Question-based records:
::::

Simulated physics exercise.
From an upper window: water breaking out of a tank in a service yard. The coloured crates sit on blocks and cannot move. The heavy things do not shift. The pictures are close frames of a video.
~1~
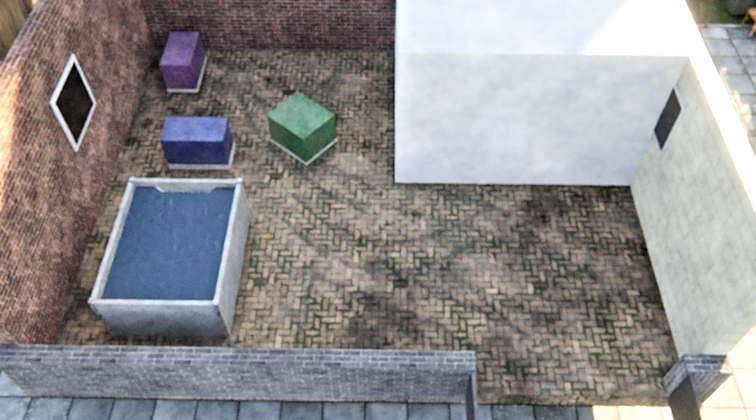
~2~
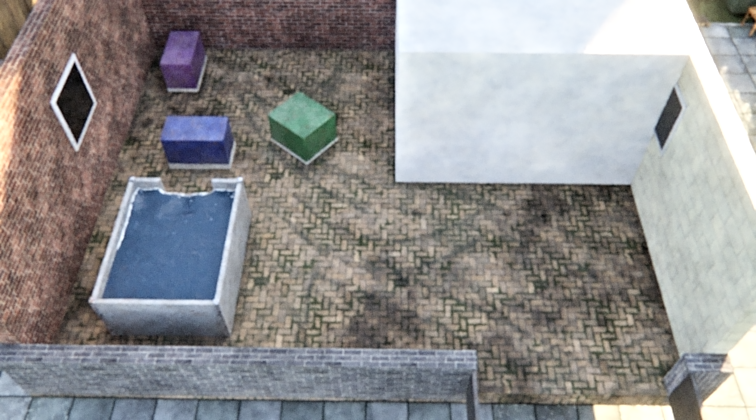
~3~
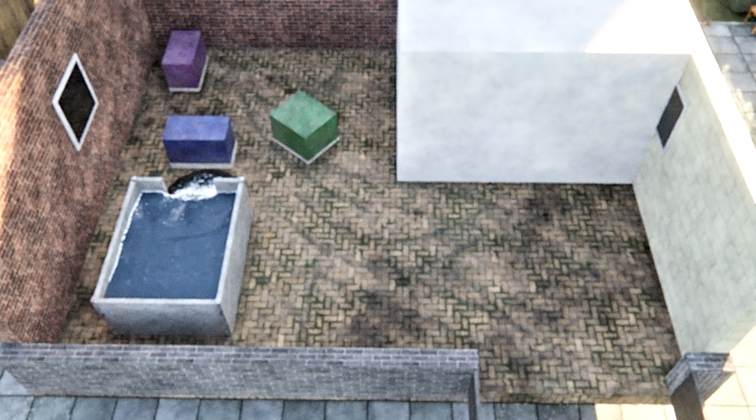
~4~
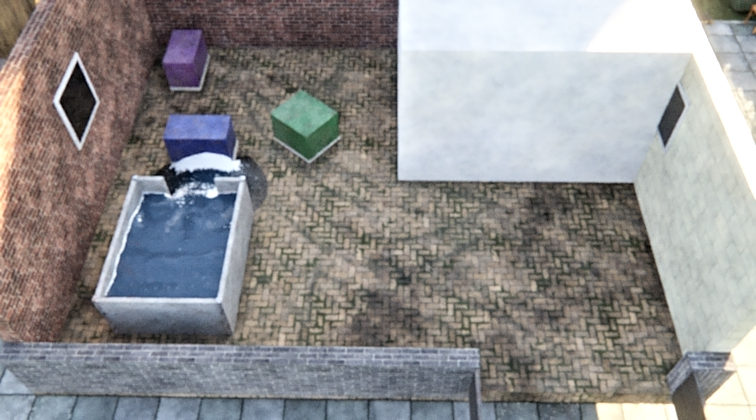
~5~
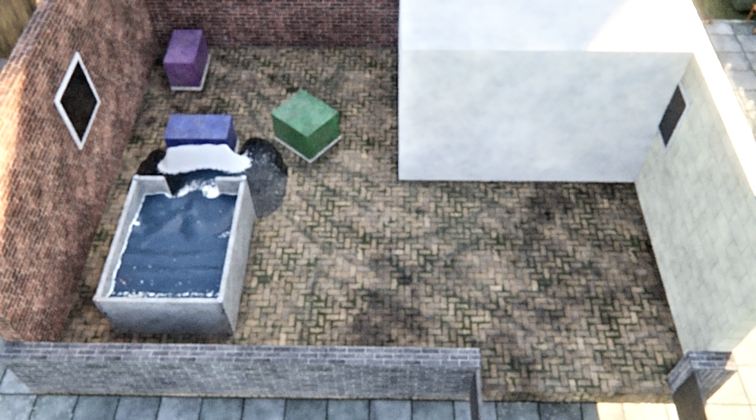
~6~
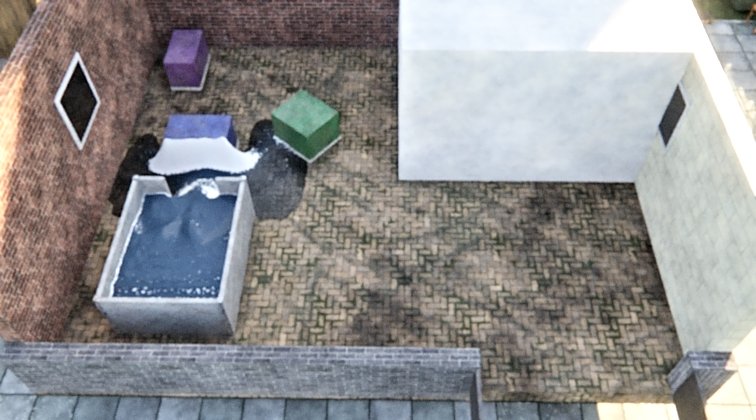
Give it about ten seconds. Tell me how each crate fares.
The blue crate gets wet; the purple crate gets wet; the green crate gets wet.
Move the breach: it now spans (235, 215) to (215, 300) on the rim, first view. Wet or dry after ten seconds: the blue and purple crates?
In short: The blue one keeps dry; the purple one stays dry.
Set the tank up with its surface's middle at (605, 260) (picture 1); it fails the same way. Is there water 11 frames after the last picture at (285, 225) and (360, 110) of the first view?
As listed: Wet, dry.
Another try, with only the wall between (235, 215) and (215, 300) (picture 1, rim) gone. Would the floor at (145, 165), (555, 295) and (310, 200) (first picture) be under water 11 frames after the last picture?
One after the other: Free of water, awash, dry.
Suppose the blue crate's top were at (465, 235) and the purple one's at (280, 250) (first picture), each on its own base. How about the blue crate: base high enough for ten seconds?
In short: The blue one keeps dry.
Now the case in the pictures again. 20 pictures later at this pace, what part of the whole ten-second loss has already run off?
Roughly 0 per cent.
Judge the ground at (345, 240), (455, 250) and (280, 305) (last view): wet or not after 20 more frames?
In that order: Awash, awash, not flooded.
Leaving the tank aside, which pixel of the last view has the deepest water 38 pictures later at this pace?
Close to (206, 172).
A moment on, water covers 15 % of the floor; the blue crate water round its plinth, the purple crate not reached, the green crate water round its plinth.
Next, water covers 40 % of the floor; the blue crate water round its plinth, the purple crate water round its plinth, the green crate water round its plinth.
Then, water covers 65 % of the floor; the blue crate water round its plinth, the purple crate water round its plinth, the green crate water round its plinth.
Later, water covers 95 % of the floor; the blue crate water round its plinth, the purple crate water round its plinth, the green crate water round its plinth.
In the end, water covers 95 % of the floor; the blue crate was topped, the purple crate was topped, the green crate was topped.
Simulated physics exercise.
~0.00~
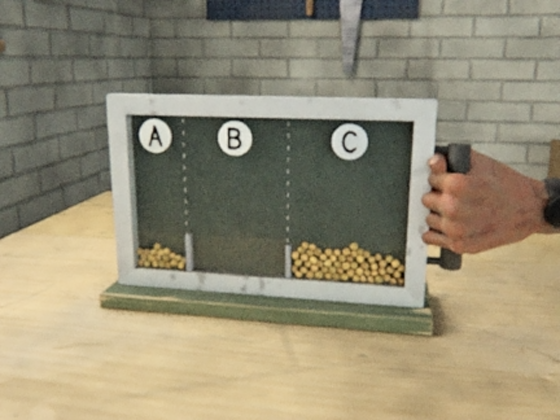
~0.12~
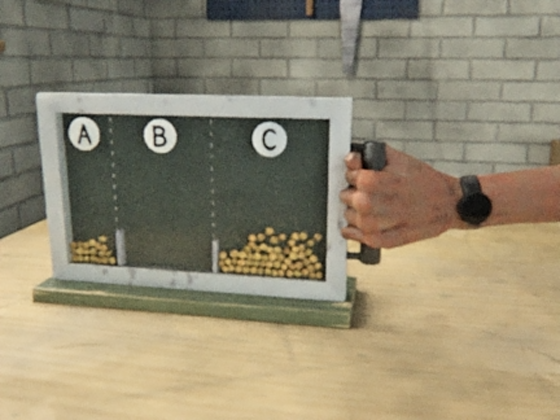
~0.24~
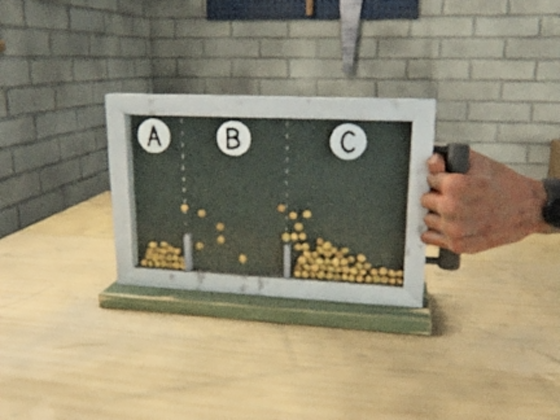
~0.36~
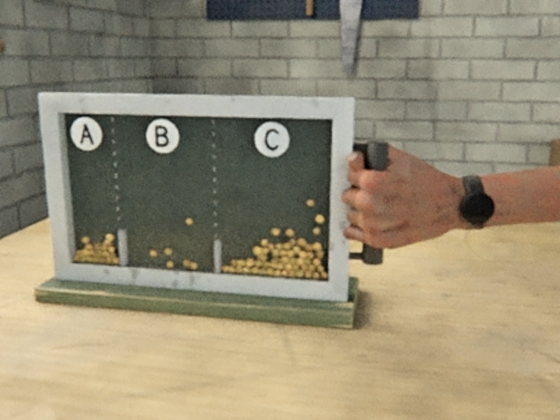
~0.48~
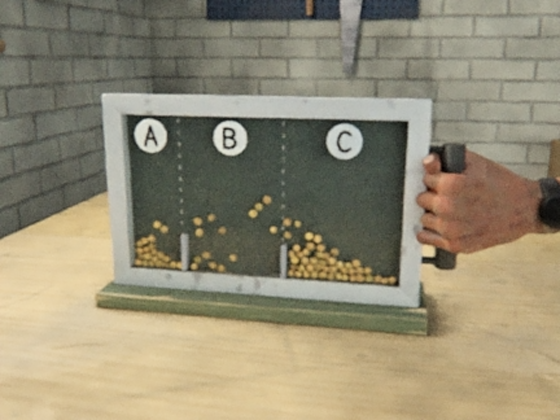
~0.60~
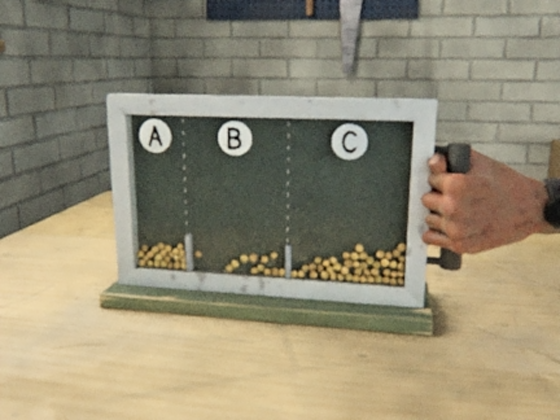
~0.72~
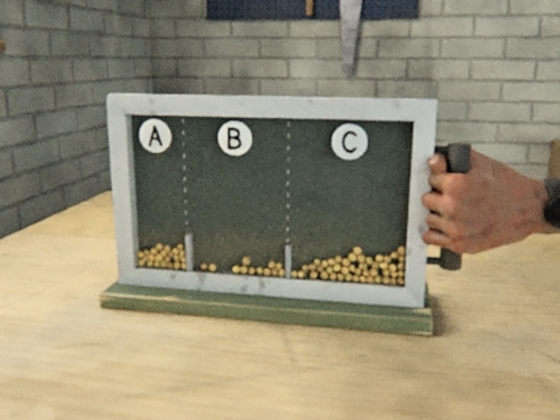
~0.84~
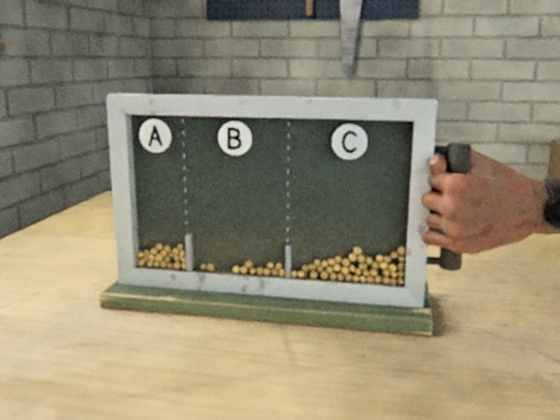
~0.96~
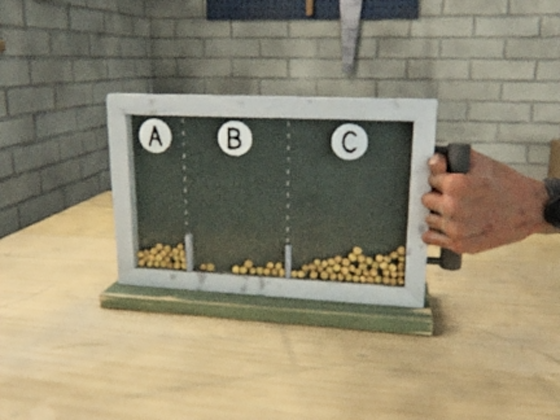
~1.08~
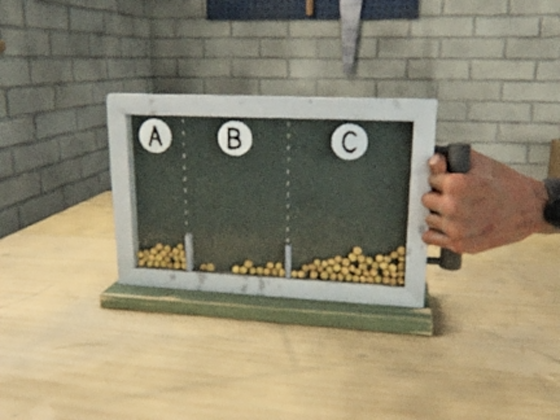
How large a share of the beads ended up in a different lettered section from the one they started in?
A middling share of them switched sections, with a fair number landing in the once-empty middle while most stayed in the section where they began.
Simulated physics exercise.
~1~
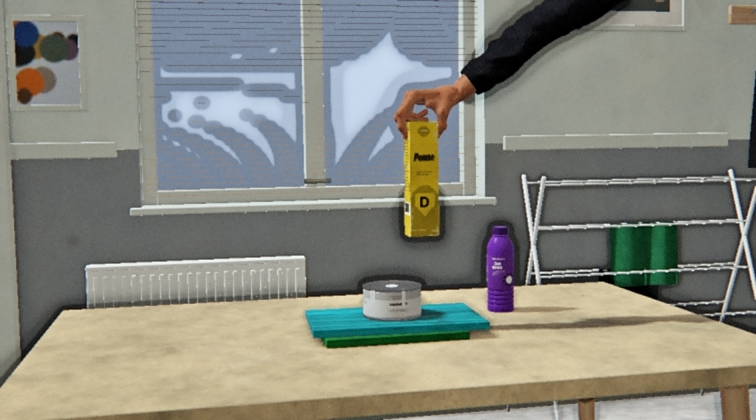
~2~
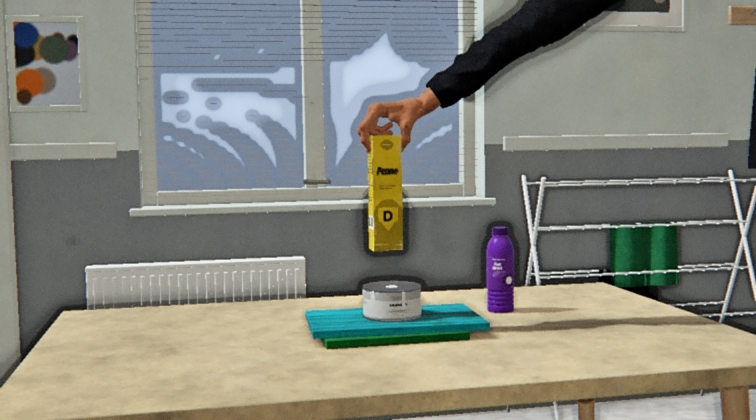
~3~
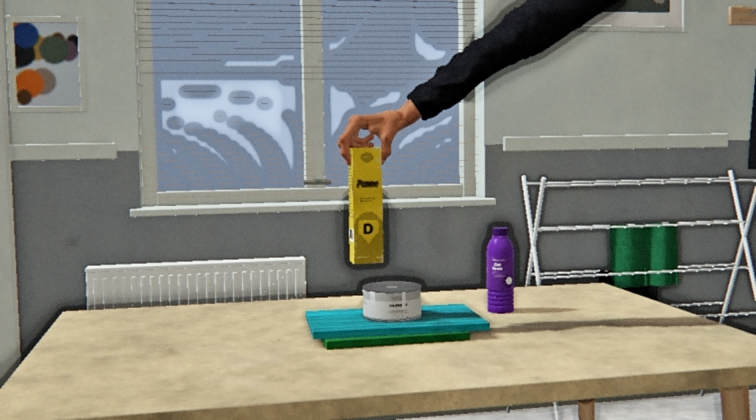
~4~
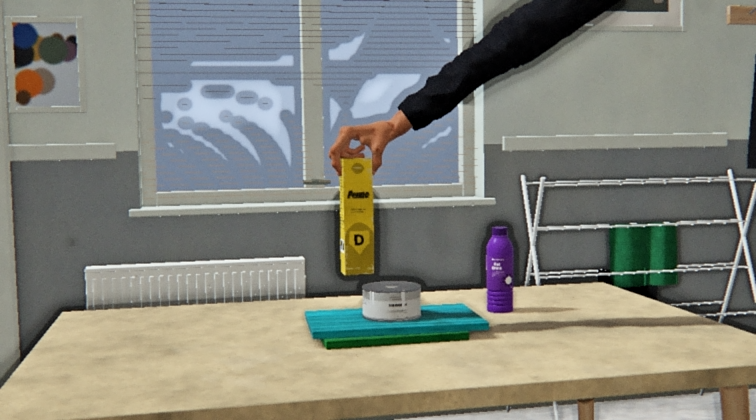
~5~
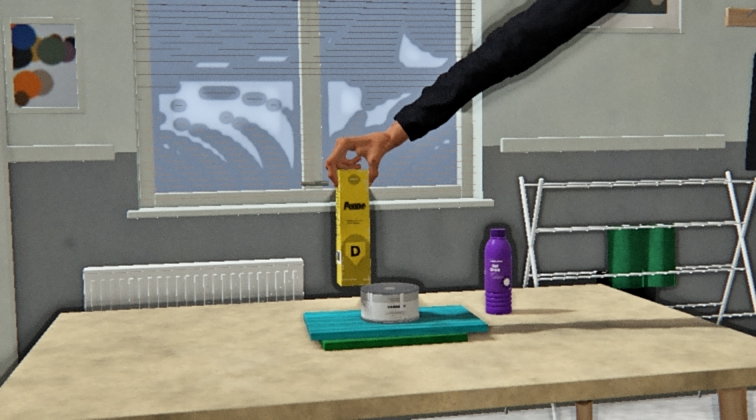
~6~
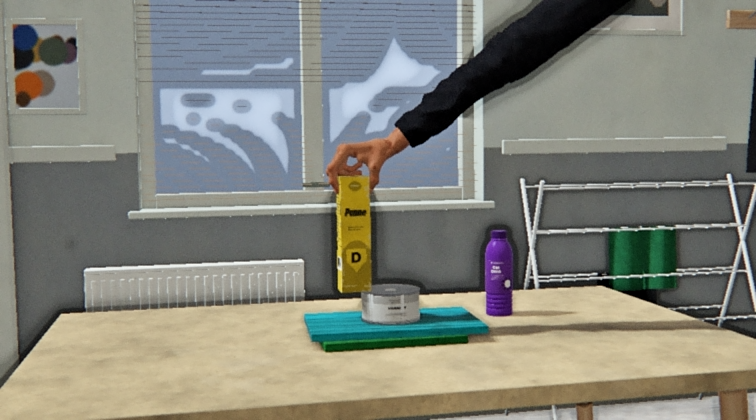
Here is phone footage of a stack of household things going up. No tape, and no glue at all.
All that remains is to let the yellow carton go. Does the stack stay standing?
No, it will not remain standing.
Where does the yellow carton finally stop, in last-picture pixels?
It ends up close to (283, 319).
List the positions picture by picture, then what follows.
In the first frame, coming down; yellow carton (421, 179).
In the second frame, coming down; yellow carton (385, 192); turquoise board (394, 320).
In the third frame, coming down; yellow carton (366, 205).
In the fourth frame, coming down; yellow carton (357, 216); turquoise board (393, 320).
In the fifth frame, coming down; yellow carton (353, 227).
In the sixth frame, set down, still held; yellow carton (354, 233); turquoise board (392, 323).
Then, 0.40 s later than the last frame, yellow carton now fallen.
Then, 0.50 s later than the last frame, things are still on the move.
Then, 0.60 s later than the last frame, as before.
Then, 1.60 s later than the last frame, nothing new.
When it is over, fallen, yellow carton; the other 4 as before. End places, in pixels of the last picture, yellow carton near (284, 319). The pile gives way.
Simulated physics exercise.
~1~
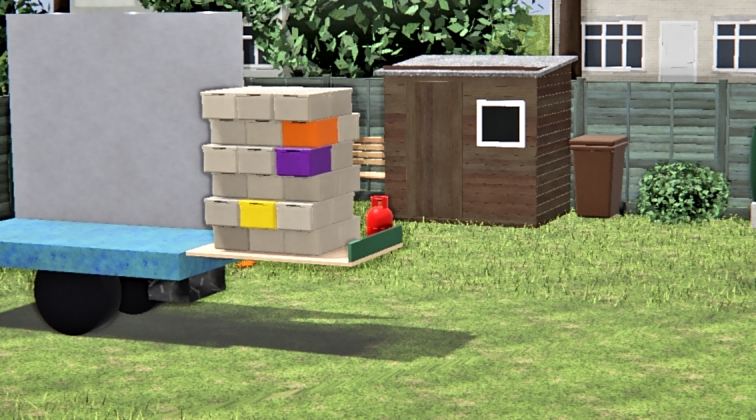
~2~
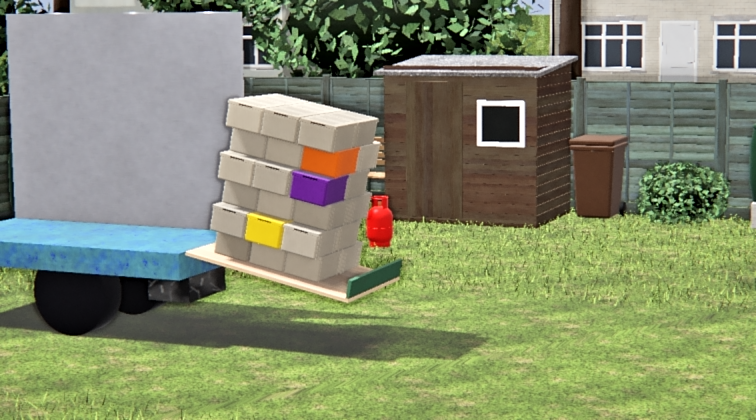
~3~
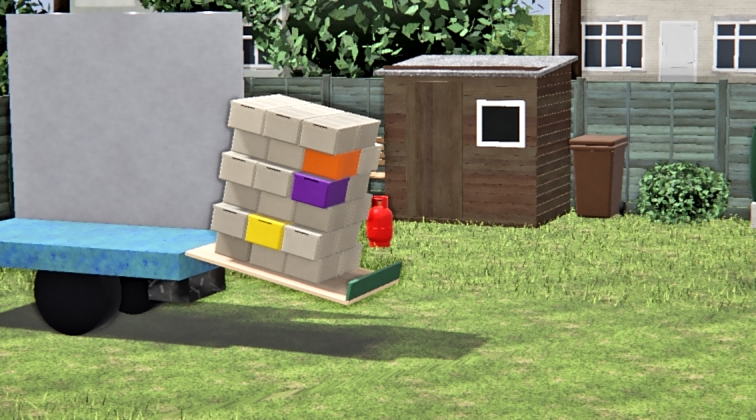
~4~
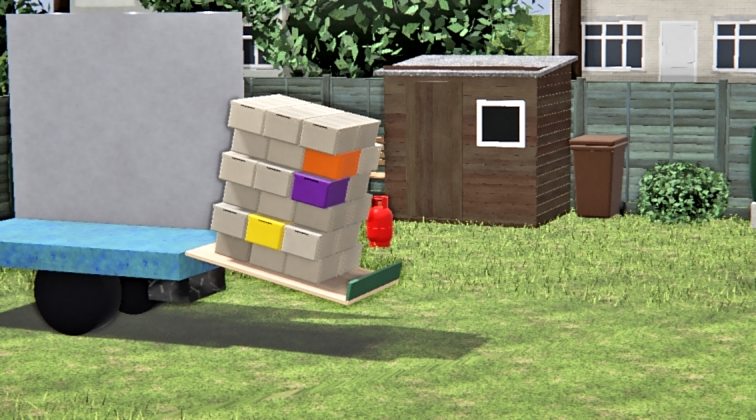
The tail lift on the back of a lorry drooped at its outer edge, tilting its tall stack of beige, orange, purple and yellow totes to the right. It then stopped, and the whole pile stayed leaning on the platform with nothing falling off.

::::

* **Work to do**:
Drop the images and quote the entries word for word.

* **Solved problem**:
Simulated physics exercise.
From an upper window: water breaking out of a tank in a service yard. The coloured crates sit on blocks and cannot move. The heavy things do not shift. The pictures are close frames of a video.
~1~
~2~
~3~
~4~
~5~
~6~
Give it about ten seconds. Tell me how each crate fares.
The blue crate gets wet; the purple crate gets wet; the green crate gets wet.
Move the breach: it now spans (235, 215) to (215, 300) on the rim, first view. Wet or dry after ten seconds: the blue and purple crates?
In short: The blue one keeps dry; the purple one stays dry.
Set the tank up with its surface's middle at (605, 260) (picture 1); it fails the same way. Is there water 11 frames after the last picture at (285, 225) and (360, 110) of the first view?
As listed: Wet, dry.
Another try, with only the wall between (235, 215) and (215, 300) (picture 1, rim) gone. Would the floor at (145, 165), (555, 295) and (310, 200) (first picture) be under water 11 frames after the last picture?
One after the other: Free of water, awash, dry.
Suppose the blue crate's top were at (465, 235) and the purple one's at (280, 250) (first picture), each on its own base. How about the blue crate: base high enough for ten seconds?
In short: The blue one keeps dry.
Now the case in the pictures again. 20 pictures later at this pace, what part of the whole ten-second loss has already run off?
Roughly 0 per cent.
Judge the ground at (345, 240), (455, 250) and (280, 305) (last view): wet or not after 20 more frames?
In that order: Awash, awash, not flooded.
Leaving the tank aside, which pixel of the last view has the deepest water 38 pictures later at this pace?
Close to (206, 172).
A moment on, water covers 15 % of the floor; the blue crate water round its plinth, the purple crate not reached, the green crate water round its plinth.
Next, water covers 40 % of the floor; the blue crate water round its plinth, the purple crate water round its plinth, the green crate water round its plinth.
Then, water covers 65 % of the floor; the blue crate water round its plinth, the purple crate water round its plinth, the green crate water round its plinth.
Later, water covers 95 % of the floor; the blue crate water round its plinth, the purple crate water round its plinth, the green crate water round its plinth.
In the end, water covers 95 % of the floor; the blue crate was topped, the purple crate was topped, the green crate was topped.
Simulated physics exercise.
~0.00~
~0.12~
~0.24~
~0.36~
~0.48~
~0.60~
~0.72~
~0.84~
~0.96~
~1.08~
How large a share of the beads ended up in a different lettered section from the one they started in?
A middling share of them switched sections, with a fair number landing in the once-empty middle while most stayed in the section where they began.
Simulated physics exercise.
~1~
~2~
~3~
~4~
~5~
~6~
Here is phone footage of a stack of household things going up. No tape, and no glue at all.
All that remains is to let the yellow carton go. Does the stack stay standing?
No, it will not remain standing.
Where does the yellow carton finally stop, in last-picture pixels?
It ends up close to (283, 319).
List the positions picture by picture, then what follows.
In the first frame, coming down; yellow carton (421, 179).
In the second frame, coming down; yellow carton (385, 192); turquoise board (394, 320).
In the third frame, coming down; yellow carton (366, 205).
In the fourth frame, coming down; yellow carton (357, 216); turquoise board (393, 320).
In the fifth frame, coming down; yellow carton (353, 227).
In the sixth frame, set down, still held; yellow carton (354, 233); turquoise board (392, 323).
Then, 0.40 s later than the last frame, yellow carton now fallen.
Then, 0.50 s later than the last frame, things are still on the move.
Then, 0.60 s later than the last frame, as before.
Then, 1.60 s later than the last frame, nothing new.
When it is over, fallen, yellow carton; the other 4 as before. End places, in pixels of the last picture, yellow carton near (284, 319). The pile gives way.
Simulated physics exercise.
~1~
~2~
~3~
~4~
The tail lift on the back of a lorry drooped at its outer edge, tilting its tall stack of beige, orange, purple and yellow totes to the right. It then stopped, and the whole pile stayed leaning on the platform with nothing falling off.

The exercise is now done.